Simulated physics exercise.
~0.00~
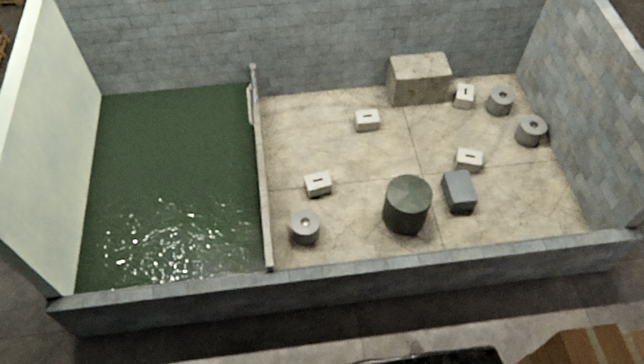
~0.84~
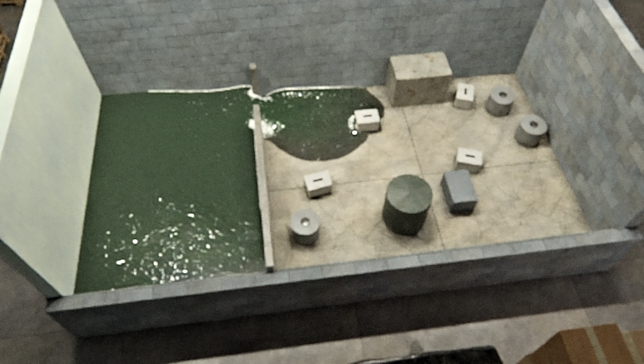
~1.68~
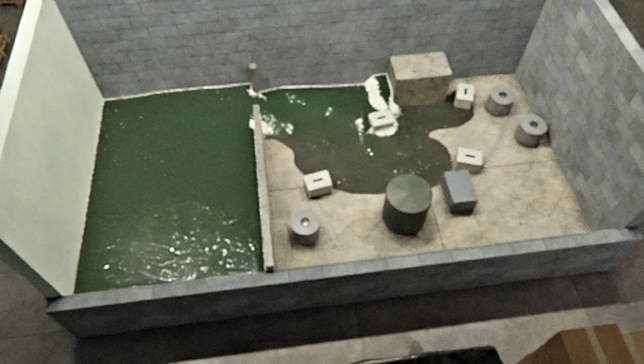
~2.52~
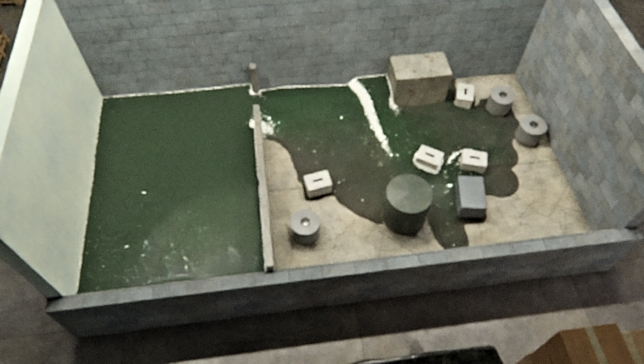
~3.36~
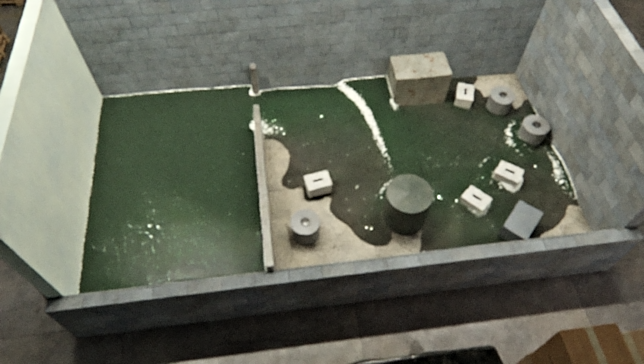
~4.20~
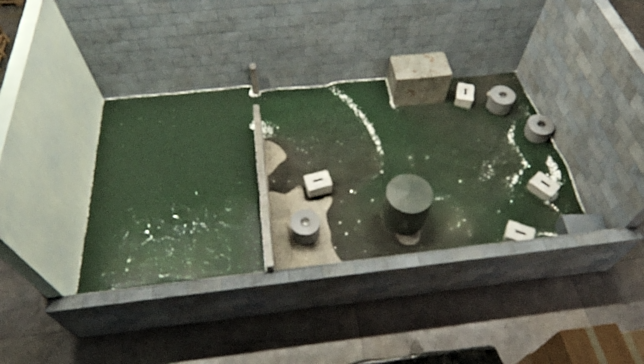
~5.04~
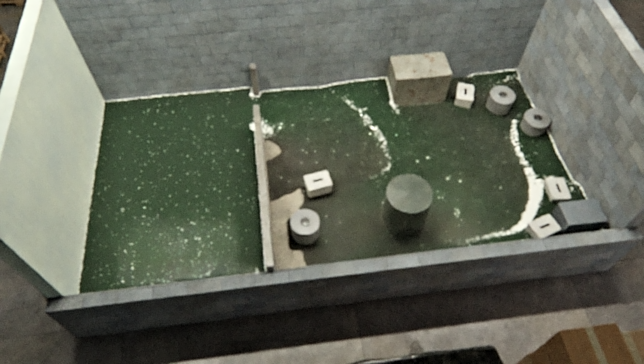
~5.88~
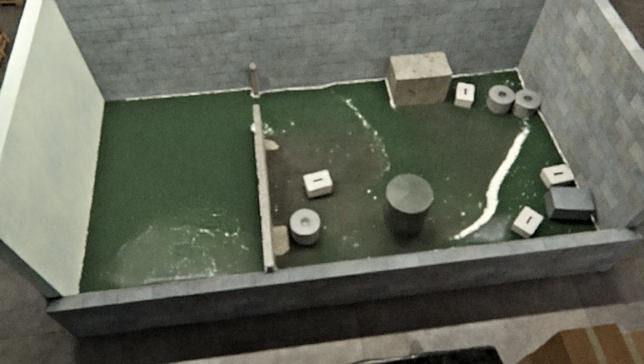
Green water pours through a gap into the dry room and sweeps several blocks rightward.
·····
Task directions: Reproduce the material in its entirety and word for word, without the pictures.

Solution to this task:
Simulated physics exercise.
~0.00~
~0.84~
~1.68~
~2.52~
~3.36~
~4.20~
~5.04~
~5.88~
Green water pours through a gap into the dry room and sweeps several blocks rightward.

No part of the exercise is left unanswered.